◆ What the task requires:
What follows is a listing. Return every line of it exactly.

::::::

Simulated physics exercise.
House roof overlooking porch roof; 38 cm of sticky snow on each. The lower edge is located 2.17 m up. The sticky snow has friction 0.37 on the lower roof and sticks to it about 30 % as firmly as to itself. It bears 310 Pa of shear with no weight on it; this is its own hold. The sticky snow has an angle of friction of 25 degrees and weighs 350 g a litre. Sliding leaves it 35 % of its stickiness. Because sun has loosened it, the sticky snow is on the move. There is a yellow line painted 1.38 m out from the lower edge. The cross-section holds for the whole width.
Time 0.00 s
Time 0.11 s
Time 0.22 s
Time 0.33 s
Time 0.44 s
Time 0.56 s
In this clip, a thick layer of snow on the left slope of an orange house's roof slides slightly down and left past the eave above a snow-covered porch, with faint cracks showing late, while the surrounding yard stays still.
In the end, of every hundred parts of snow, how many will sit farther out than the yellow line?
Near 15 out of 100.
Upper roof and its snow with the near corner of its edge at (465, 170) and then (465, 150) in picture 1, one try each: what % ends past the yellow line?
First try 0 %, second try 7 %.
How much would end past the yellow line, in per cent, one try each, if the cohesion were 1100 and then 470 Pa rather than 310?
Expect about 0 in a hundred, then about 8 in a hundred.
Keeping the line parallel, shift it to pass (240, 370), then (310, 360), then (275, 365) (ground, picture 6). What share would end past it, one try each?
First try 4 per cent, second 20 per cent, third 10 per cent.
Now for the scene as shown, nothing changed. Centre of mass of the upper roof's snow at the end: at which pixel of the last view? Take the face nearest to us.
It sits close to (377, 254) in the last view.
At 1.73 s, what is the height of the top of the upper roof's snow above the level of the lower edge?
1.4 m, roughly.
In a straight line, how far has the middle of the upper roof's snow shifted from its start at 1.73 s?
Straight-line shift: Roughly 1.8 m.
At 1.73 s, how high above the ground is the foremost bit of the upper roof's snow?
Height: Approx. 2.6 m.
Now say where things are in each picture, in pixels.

::::::

◆ Expected output:
Simulated physics exercise.
House roof overlooking porch roof; 38 cm of sticky snow on each. The lower edge is located 2.17 m up. The sticky snow has friction 0.37 on the lower roof and sticks to it about 30 % as firmly as to itself. It bears 310 Pa of shear with no weight on it; this is its own hold. The sticky snow has an angle of friction of 25 degrees and weighs 350 g a litre. Sliding leaves it 35 % of its stickiness. Because sun has loosened it, the sticky snow is on the move. There is a yellow line painted 1.38 m out from the lower edge. The cross-section holds for the whole width.
Time 0.00 s
Time 0.11 s
Time 0.22 s
Time 0.33 s
Time 0.44 s
Time 0.56 s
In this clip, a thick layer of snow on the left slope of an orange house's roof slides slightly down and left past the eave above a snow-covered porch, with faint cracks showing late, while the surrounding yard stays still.
In the end, of every hundred parts of snow, how many will sit farther out than the yellow line?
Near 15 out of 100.
Upper roof and its snow with the near corner of its edge at (465, 170) and then (465, 150) in picture 1, one try each: what % ends past the yellow line?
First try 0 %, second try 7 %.
How much would end past the yellow line, in per cent, one try each, if the cohesion were 1100 and then 470 Pa rather than 310?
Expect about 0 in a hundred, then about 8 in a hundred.
Keeping the line parallel, shift it to pass (240, 370), then (310, 360), then (275, 365) (ground, picture 6). What share would end past it, one try each?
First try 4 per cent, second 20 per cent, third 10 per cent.
Now for the scene as shown, nothing changed. Centre of mass of the upper roof's snow at the end: at which pixel of the last view? Take the face nearest to us.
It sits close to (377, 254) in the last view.
At 1.73 s, what is the height of the top of the upper roof's snow above the level of the lower edge?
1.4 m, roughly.
In a straight line, how far has the middle of the upper roof's snow shifted from its start at 1.73 s?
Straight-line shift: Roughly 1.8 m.
At 1.73 s, how high above the ground is the foremost bit of the upper roof's snow?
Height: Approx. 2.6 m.
Now say where things are in each picture, in pixels.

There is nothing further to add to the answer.